**Task goal:**
From the entries below, count the lines with "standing". Write only the count.

**Given entries:**
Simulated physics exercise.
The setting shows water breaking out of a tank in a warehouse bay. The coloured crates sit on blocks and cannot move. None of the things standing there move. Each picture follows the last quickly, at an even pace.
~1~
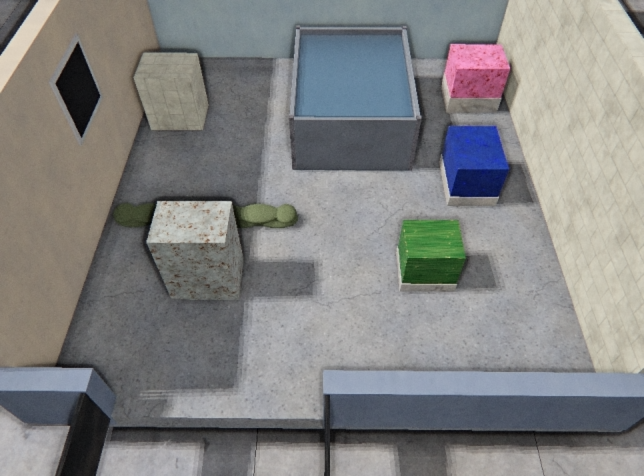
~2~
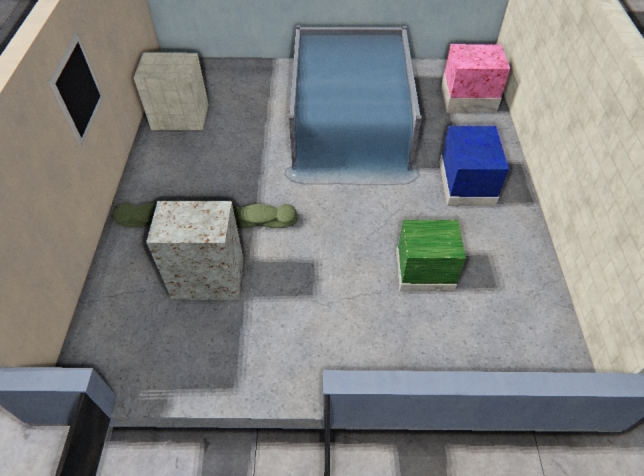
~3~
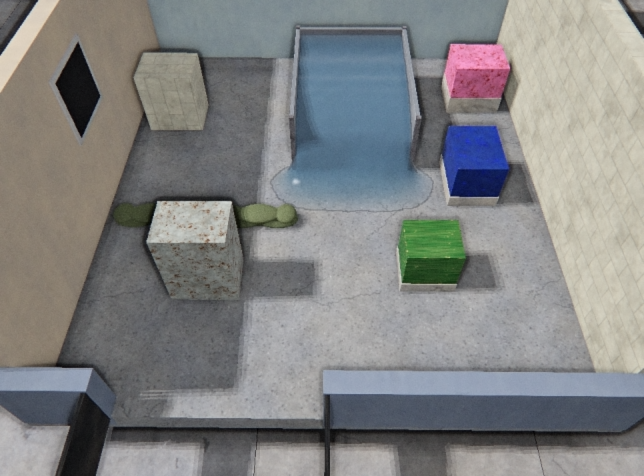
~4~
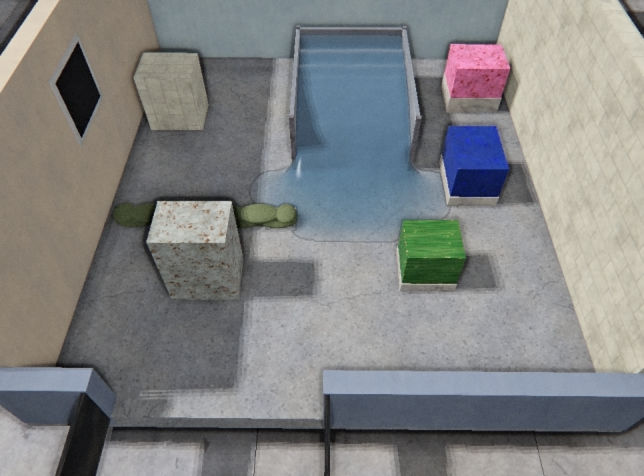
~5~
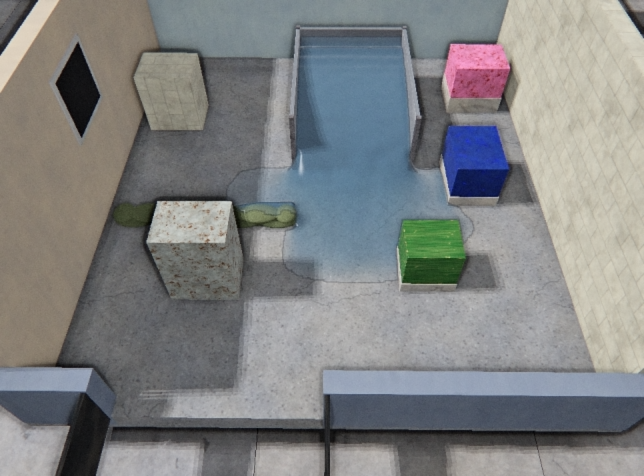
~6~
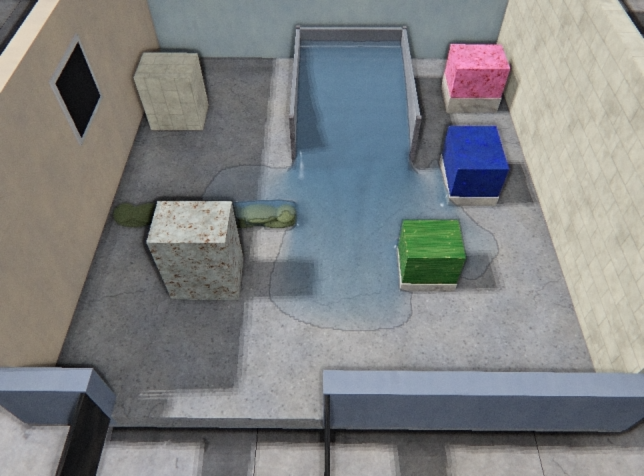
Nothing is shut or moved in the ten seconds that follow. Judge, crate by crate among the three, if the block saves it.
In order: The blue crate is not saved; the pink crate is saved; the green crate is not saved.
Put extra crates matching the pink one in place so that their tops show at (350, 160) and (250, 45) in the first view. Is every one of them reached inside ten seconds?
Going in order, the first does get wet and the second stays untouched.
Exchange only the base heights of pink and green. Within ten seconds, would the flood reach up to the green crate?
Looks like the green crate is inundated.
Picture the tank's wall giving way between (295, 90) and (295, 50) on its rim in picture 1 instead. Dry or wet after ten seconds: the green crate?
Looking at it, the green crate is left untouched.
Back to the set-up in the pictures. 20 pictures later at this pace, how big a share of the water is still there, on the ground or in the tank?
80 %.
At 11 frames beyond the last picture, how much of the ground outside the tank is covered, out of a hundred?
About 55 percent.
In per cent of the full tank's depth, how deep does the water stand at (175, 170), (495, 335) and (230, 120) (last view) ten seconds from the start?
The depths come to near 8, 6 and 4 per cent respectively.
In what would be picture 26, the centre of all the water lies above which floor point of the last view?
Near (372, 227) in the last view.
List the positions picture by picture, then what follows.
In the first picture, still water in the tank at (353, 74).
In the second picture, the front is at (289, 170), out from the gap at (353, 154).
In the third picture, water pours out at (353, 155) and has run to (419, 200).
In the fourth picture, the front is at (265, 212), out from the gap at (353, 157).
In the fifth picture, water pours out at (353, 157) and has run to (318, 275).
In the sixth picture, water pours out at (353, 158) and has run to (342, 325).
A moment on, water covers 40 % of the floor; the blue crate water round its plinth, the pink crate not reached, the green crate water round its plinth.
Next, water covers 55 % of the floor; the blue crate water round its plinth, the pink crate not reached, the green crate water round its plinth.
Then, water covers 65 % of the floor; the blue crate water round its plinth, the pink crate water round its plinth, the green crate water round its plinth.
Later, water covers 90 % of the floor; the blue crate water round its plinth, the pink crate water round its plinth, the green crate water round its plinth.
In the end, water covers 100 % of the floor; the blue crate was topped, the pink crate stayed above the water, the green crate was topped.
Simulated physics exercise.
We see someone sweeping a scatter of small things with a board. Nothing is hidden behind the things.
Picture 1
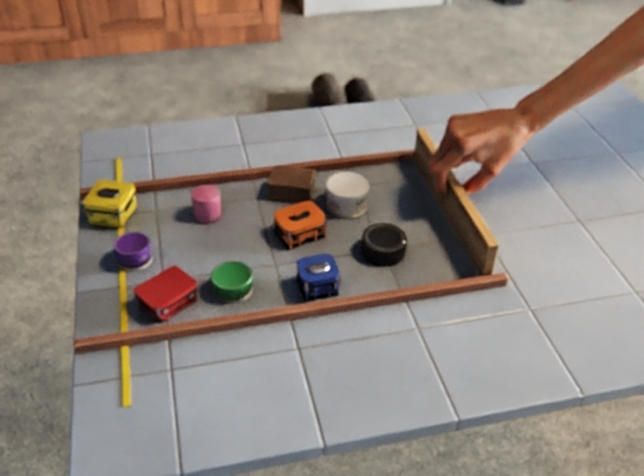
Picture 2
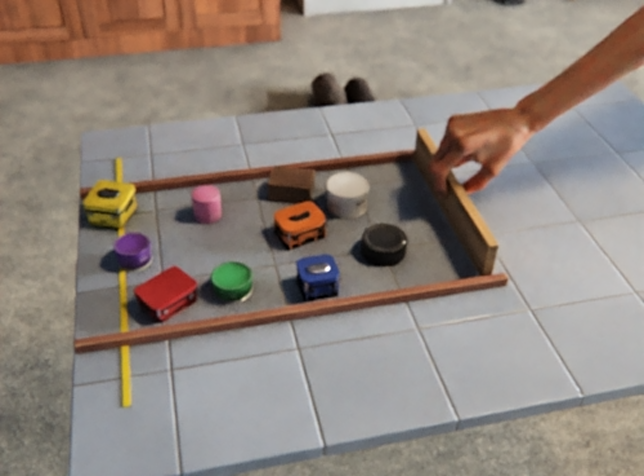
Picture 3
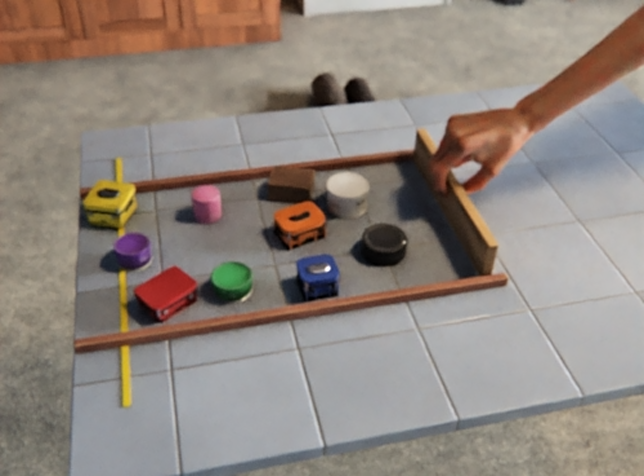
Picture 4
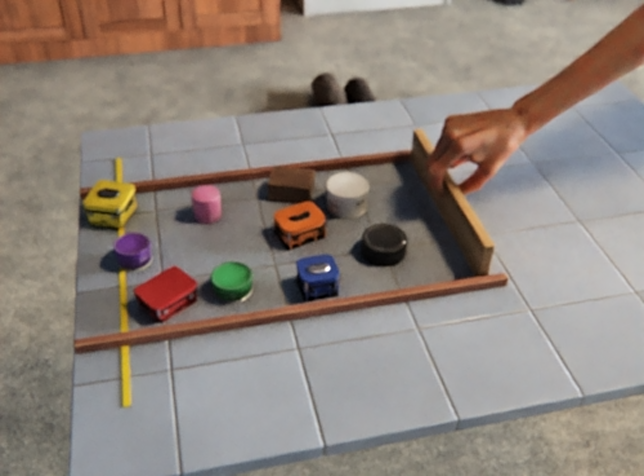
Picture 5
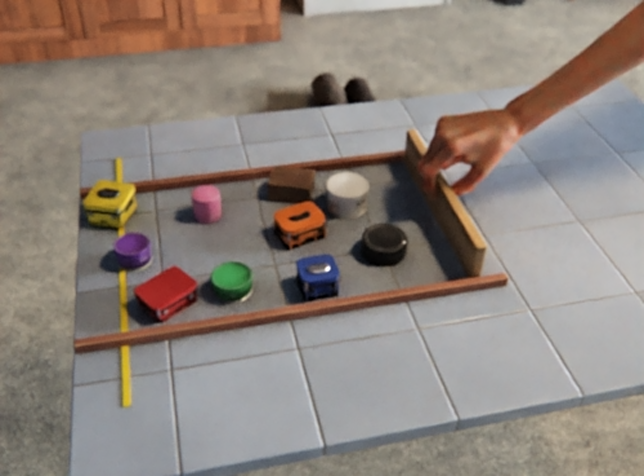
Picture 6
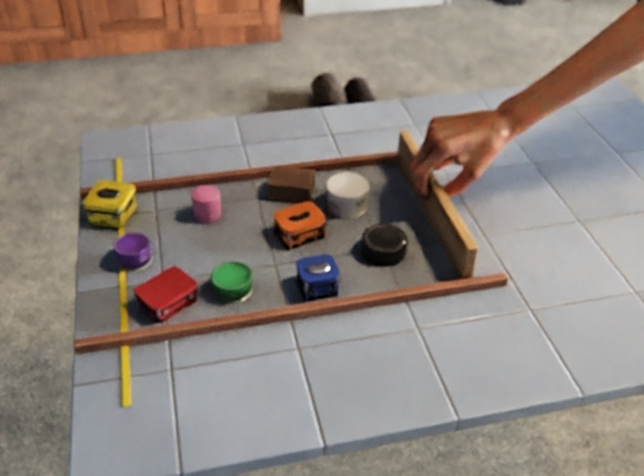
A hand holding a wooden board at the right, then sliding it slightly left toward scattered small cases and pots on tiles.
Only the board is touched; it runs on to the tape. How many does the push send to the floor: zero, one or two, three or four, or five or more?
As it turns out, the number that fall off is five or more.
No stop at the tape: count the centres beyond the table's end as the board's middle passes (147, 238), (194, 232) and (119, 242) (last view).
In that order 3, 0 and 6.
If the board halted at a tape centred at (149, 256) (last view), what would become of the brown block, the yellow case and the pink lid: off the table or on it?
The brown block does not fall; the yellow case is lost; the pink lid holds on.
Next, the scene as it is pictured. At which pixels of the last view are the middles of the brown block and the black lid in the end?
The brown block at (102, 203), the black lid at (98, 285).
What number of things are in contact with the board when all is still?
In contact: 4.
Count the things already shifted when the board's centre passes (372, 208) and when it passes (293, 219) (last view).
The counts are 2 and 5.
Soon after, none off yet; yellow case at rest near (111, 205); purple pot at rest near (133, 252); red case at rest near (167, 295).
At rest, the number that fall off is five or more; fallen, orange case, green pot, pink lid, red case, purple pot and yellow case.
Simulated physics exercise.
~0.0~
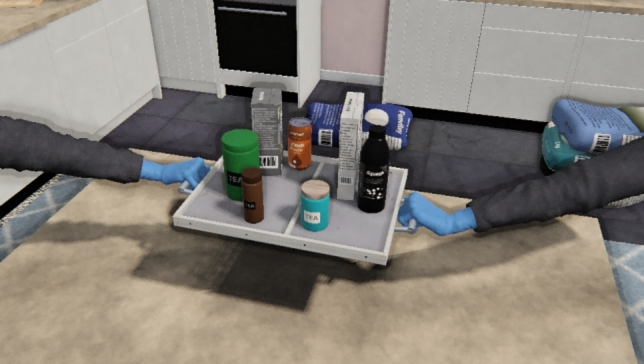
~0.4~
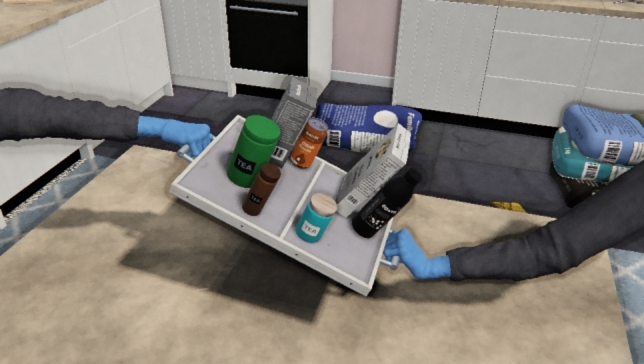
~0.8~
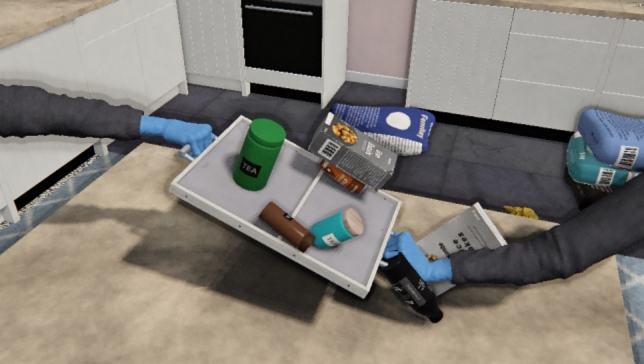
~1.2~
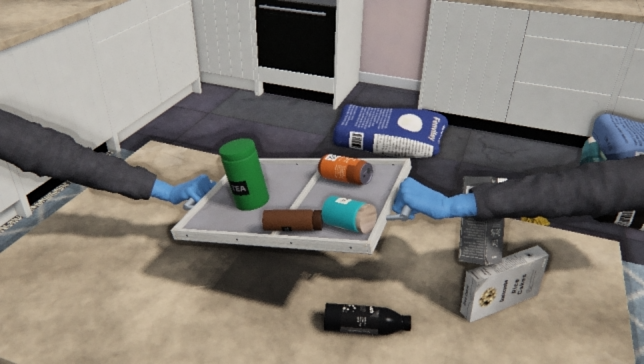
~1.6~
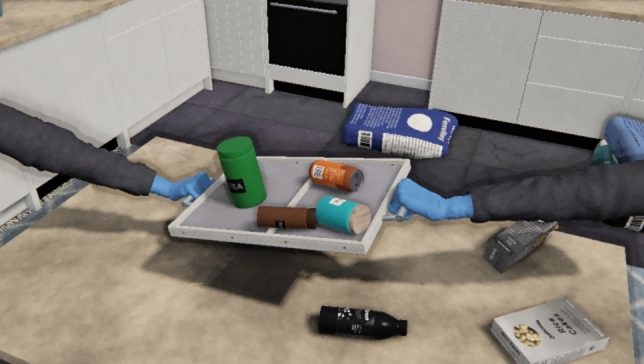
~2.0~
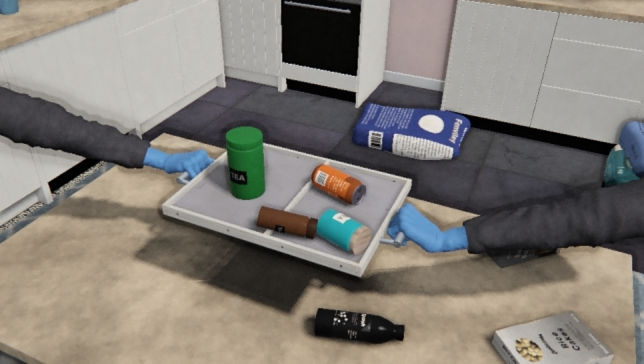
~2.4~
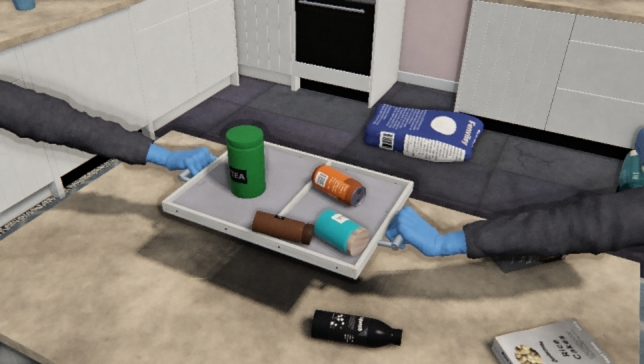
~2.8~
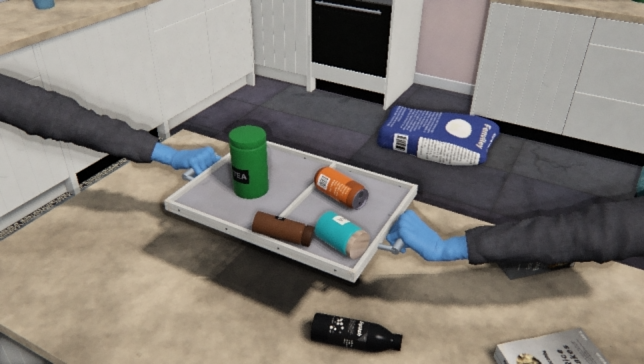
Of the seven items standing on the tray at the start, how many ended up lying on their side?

**Correct response:**
2